--- begin Data rows ---
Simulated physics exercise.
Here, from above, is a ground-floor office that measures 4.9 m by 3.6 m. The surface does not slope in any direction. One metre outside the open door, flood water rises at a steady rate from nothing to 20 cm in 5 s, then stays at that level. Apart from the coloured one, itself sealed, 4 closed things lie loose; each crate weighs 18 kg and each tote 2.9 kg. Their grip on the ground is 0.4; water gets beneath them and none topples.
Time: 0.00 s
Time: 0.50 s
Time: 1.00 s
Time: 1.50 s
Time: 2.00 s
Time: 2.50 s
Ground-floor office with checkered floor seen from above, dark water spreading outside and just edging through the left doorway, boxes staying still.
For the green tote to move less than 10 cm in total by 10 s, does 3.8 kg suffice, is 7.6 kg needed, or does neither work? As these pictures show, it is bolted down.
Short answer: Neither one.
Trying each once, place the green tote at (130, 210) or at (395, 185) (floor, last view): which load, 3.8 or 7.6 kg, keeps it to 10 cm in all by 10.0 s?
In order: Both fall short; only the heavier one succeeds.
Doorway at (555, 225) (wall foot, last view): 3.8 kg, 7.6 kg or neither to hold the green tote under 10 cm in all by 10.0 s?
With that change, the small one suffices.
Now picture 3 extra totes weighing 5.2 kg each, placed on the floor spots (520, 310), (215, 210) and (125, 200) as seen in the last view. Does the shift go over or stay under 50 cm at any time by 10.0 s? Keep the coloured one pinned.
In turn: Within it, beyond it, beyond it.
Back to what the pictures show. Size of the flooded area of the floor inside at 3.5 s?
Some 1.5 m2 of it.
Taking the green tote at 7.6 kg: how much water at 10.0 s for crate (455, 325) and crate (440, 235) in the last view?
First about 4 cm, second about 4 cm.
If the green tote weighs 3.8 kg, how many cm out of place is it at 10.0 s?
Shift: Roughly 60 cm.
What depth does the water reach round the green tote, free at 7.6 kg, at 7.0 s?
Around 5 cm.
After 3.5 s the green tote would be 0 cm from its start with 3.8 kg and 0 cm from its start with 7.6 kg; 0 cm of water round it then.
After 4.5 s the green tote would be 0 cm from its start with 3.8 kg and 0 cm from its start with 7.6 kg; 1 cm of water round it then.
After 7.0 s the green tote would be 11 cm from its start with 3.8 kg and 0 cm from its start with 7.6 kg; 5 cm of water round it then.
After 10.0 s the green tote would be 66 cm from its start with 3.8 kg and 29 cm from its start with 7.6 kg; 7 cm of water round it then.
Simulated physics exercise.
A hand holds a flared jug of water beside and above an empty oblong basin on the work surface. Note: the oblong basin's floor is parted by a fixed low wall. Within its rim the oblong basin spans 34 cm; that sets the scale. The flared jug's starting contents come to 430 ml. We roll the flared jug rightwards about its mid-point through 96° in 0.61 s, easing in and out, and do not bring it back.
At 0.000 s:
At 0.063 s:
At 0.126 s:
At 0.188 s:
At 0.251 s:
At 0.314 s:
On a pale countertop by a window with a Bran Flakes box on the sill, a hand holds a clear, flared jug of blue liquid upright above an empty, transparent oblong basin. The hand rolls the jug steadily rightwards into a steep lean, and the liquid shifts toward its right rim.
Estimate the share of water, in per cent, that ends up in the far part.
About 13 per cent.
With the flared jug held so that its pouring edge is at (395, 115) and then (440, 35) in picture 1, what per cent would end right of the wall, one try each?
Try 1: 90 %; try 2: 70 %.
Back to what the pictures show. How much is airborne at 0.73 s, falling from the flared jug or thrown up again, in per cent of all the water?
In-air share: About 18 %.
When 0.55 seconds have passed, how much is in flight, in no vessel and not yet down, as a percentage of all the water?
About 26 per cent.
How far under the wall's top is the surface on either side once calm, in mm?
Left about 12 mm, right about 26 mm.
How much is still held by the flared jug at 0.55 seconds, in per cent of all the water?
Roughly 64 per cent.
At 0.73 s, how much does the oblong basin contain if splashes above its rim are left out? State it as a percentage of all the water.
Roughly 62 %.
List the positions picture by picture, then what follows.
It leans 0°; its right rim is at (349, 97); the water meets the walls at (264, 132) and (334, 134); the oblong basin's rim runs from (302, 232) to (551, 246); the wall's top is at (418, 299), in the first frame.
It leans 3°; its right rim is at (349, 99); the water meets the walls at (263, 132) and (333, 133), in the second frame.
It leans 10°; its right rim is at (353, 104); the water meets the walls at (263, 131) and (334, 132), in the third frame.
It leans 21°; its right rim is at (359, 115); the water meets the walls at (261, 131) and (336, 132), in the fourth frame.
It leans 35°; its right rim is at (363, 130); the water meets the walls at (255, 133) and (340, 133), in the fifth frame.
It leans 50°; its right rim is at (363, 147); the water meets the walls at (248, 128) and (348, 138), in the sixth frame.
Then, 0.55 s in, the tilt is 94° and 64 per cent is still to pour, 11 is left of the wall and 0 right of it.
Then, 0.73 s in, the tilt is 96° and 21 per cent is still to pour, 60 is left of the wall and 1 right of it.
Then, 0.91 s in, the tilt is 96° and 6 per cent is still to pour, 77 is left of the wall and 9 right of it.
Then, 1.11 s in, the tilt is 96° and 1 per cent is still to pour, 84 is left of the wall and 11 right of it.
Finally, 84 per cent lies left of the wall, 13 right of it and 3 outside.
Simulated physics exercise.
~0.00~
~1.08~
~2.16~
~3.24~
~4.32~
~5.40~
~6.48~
--- end Data rows ---
• [Directions]: Reproduce all of the records exactly.

• [Worked solution]:
Simulated physics exercise.
Here, from above, is a ground-floor office that measures 4.9 m by 3.6 m. The surface does not slope in any direction. One metre outside the open door, flood water rises at a steady rate from nothing to 20 cm in 5 s, then stays at that level. Apart from the coloured one, itself sealed, 4 closed things lie loose; each crate weighs 18 kg and each tote 2.9 kg. Their grip on the ground is 0.4; water gets beneath them and none topples.
Time: 0.00 s
Time: 0.50 s
Time: 1.00 s
Time: 1.50 s
Time: 2.00 s
Time: 2.50 s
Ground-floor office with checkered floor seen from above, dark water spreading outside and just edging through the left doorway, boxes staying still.
For the green tote to move less than 10 cm in total by 10 s, does 3.8 kg suffice, is 7.6 kg needed, or does neither work? As these pictures show, it is bolted down.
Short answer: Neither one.
Trying each once, place the green tote at (130, 210) or at (395, 185) (floor, last view): which load, 3.8 or 7.6 kg, keeps it to 10 cm in all by 10.0 s?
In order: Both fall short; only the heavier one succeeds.
Doorway at (555, 225) (wall foot, last view): 3.8 kg, 7.6 kg or neither to hold the green tote under 10 cm in all by 10.0 s?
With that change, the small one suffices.
Now picture 3 extra totes weighing 5.2 kg each, placed on the floor spots (520, 310), (215, 210) and (125, 200) as seen in the last view. Does the shift go over or stay under 50 cm at any time by 10.0 s? Keep the coloured one pinned.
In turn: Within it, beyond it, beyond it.
Back to what the pictures show. Size of the flooded area of the floor inside at 3.5 s?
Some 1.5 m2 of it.
Taking the green tote at 7.6 kg: how much water at 10.0 s for crate (455, 325) and crate (440, 235) in the last view?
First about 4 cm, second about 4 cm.
If the green tote weighs 3.8 kg, how many cm out of place is it at 10.0 s?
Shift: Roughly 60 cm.
What depth does the water reach round the green tote, free at 7.6 kg, at 7.0 s?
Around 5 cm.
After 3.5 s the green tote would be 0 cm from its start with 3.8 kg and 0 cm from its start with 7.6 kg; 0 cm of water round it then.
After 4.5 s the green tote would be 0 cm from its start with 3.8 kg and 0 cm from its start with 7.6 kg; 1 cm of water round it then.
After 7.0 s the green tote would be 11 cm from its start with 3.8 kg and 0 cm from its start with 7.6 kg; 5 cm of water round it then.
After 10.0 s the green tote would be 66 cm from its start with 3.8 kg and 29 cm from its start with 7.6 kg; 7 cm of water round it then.
Simulated physics exercise.
A hand holds a flared jug of water beside and above an empty oblong basin on the work surface. Note: the oblong basin's floor is parted by a fixed low wall. Within its rim the oblong basin spans 34 cm; that sets the scale. The flared jug's starting contents come to 430 ml. We roll the flared jug rightwards about its mid-point through 96° in 0.61 s, easing in and out, and do not bring it back.
At 0.000 s:
At 0.063 s:
At 0.126 s:
At 0.188 s:
At 0.251 s:
At 0.314 s:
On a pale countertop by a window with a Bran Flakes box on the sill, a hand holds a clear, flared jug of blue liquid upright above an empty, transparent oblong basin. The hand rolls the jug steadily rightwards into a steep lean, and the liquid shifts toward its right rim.
Estimate the share of water, in per cent, that ends up in the far part.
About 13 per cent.
With the flared jug held so that its pouring edge is at (395, 115) and then (440, 35) in picture 1, what per cent would end right of the wall, one try each?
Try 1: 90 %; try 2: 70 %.
Back to what the pictures show. How much is airborne at 0.73 s, falling from the flared jug or thrown up again, in per cent of all the water?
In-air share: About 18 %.
When 0.55 seconds have passed, how much is in flight, in no vessel and not yet down, as a percentage of all the water?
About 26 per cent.
How far under the wall's top is the surface on either side once calm, in mm?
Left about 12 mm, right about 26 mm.
How much is still held by the flared jug at 0.55 seconds, in per cent of all the water?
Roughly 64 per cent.
At 0.73 s, how much does the oblong basin contain if splashes above its rim are left out? State it as a percentage of all the water.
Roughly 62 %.
List the positions picture by picture, then what follows.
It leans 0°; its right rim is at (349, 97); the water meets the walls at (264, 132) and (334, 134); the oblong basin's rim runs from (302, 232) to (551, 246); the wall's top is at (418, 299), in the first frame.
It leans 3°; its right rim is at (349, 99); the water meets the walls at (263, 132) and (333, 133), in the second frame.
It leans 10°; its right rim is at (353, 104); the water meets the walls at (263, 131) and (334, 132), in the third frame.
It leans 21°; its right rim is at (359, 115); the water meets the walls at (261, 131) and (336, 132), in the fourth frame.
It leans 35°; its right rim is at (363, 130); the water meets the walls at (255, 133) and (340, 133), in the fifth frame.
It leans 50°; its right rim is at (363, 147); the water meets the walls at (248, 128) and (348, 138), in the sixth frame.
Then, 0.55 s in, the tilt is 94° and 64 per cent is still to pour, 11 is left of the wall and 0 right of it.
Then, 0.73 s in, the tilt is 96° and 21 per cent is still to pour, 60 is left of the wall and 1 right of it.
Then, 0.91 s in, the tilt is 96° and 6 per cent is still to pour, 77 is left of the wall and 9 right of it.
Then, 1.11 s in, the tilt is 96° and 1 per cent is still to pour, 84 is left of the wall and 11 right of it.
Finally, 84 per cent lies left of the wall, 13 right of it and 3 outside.
Simulated physics exercise.
~0.00~
~1.08~
~2.16~
~3.24~
~4.32~
~5.40~
~6.48~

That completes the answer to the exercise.